▸ GIVEN REQUEST: Reproduce the data exactly and drop any pictures it holds.

▸ RAW DATA:
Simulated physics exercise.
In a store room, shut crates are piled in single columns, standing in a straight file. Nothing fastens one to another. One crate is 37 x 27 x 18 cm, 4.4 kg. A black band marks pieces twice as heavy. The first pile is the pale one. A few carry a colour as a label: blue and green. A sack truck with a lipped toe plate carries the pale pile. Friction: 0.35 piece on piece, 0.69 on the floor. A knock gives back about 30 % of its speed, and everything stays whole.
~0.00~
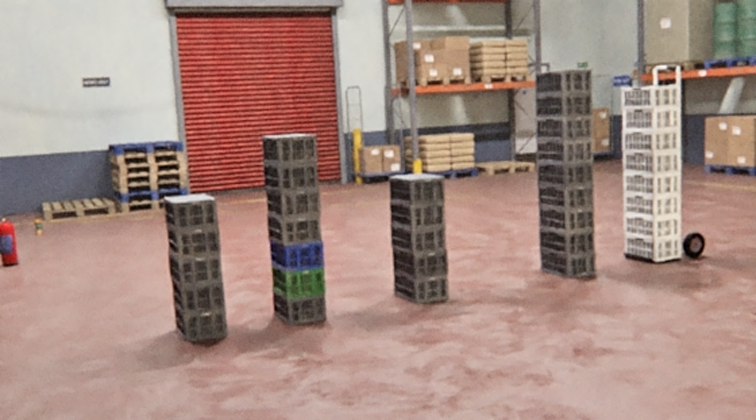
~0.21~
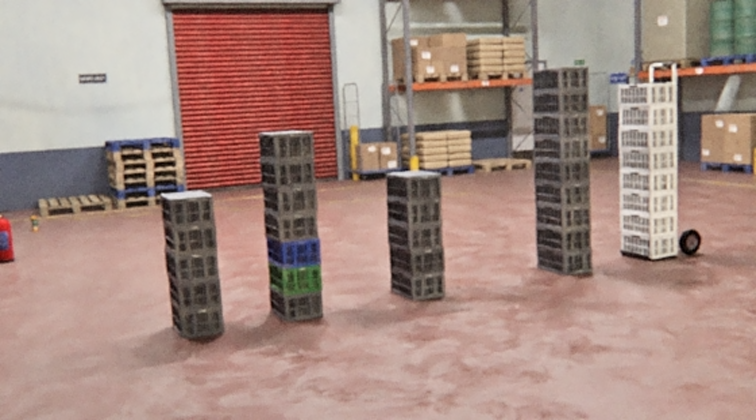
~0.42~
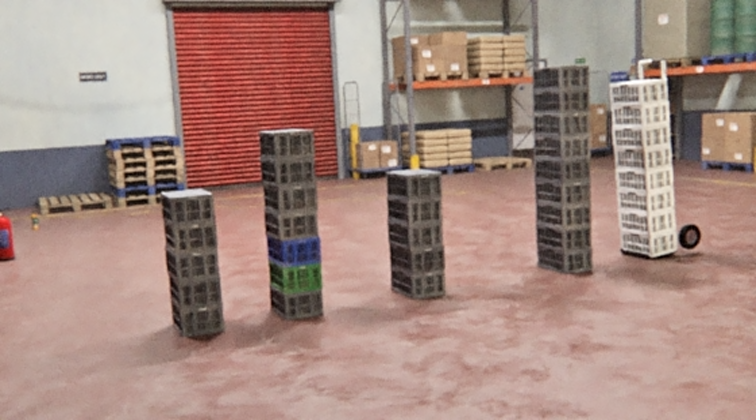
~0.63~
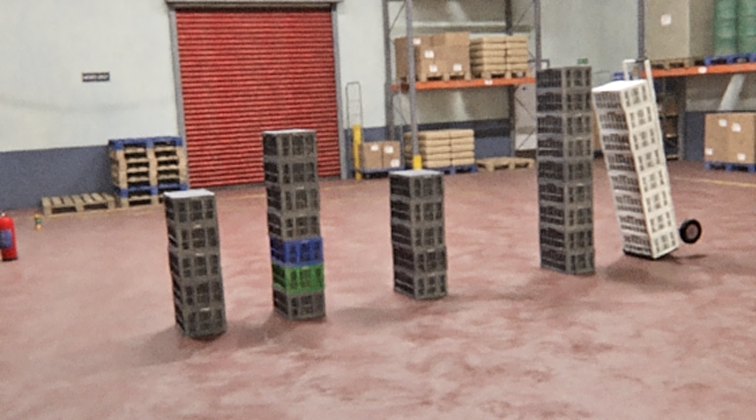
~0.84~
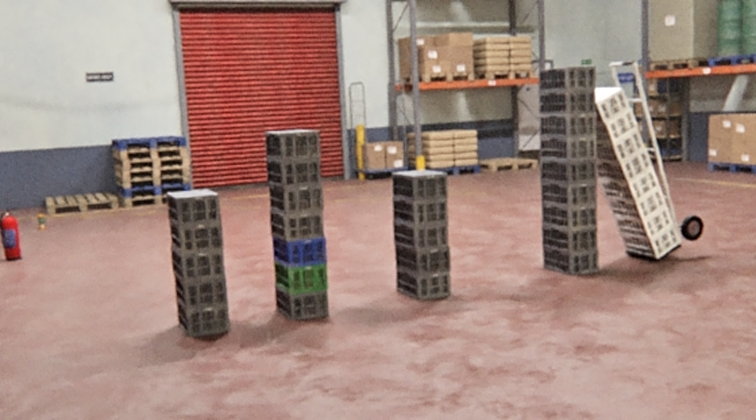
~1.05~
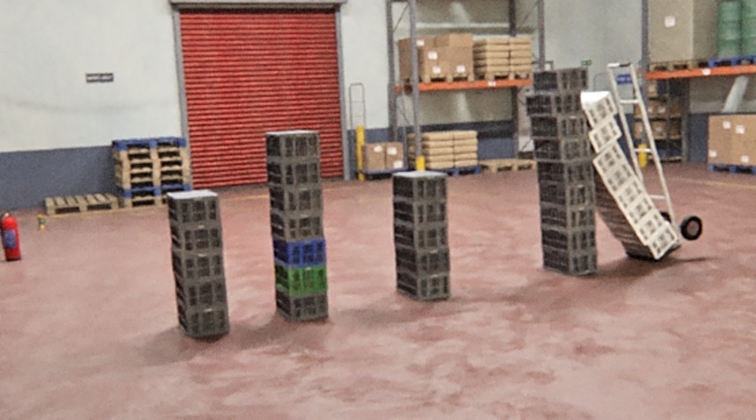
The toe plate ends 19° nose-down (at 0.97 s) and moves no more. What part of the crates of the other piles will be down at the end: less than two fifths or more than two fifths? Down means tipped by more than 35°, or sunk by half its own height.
Ending down: More than two fifths.
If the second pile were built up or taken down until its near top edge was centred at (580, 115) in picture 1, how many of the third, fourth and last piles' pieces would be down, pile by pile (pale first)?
Then third 4, fourth 0, last 0.
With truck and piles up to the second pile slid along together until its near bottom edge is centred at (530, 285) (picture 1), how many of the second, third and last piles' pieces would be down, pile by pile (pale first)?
In that case second 9, third 4, last 4.
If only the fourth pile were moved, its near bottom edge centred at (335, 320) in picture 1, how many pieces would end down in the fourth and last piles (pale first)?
In that case fourth 6, last 4.
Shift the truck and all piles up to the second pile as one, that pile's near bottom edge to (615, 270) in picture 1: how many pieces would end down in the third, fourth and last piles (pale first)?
Then third 4, fourth 6, last 5.
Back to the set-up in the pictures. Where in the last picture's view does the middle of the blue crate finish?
Near (231, 301).
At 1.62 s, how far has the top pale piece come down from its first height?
About 50 cm.
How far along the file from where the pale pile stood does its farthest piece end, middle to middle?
Some 190 cm.
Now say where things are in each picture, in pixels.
In the first frame (we follow the side turned to the camera), truck frame (679, 105) 0° forward; blue crate (305, 257); green crate (306, 283); no other piece has moved.
The second frame shows truck frame (675, 102) 0° forward; blue crate (302, 254).
The third frame shows truck frame 5° forward, top of the pale pile leaning 4°; blue crate (302, 252); no other piece has moved.
The fourth frame shows truck frame (653, 99) 12° forward, top of the pale pile leaning 13°; blue crate (305, 252); no other piece has moved.
The fifth frame shows truck frame (644, 100) 18° forward, top of the pale pile leaning 24°; blue crate (308, 253); no other piece has moved.
The sixth frame shows truck frame (641, 102) 19° forward, top of the pale pile leaning 27°; blue crate (308, 253); green crate (309, 280); 6 stirred so far.
Around 1.62 s, 8 of the pale pile down; 5 of the 26 other crates down.
Around 2.94 s, 8 of the pale pile down; 13 of the 26 other crates down; green crate tipped 34°; blue crate tipped 34°, 6 cm lower.
Finally (5.0 s), 7 of the pale pile down; 23 of the 26 other crates down; green crate on its side; blue crate on its side. That is 88 per cent. Seen by the last camera, middles, green crate near (260, 298), blue crate near (231, 301).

▸ RESPONSE TO THE EXERCISE:
Simulated physics exercise.
In a store room, shut crates are piled in single columns, standing in a straight file. Nothing fastens one to another. One crate is 37 x 27 x 18 cm, 4.4 kg. A black band marks pieces twice as heavy. The first pile is the pale one. A few carry a colour as a label: blue and green. A sack truck with a lipped toe plate carries the pale pile. Friction: 0.35 piece on piece, 0.69 on the floor. A knock gives back about 30 % of its speed, and everything stays whole.
~0.00~
~0.21~
~0.42~
~0.63~
~0.84~
~1.05~
The toe plate ends 19° nose-down (at 0.97 s) and moves no more. What part of the crates of the other piles will be down at the end: less than two fifths or more than two fifths? Down means tipped by more than 35°, or sunk by half its own height.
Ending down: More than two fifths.
If the second pile were built up or taken down until its near top edge was centred at (580, 115) in picture 1, how many of the third, fourth and last piles' pieces would be down, pile by pile (pale first)?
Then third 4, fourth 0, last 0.
With truck and piles up to the second pile slid along together until its near bottom edge is centred at (530, 285) (picture 1), how many of the second, third and last piles' pieces would be down, pile by pile (pale first)?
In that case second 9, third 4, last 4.
If only the fourth pile were moved, its near bottom edge centred at (335, 320) in picture 1, how many pieces would end down in the fourth and last piles (pale first)?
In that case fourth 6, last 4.
Shift the truck and all piles up to the second pile as one, that pile's near bottom edge to (615, 270) in picture 1: how many pieces would end down in the third, fourth and last piles (pale first)?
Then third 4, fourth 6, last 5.
Back to the set-up in the pictures. Where in the last picture's view does the middle of the blue crate finish?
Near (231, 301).
At 1.62 s, how far has the top pale piece come down from its first height?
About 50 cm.
How far along the file from where the pale pile stood does its farthest piece end, middle to middle?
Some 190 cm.
Now say where things are in each picture, in pixels.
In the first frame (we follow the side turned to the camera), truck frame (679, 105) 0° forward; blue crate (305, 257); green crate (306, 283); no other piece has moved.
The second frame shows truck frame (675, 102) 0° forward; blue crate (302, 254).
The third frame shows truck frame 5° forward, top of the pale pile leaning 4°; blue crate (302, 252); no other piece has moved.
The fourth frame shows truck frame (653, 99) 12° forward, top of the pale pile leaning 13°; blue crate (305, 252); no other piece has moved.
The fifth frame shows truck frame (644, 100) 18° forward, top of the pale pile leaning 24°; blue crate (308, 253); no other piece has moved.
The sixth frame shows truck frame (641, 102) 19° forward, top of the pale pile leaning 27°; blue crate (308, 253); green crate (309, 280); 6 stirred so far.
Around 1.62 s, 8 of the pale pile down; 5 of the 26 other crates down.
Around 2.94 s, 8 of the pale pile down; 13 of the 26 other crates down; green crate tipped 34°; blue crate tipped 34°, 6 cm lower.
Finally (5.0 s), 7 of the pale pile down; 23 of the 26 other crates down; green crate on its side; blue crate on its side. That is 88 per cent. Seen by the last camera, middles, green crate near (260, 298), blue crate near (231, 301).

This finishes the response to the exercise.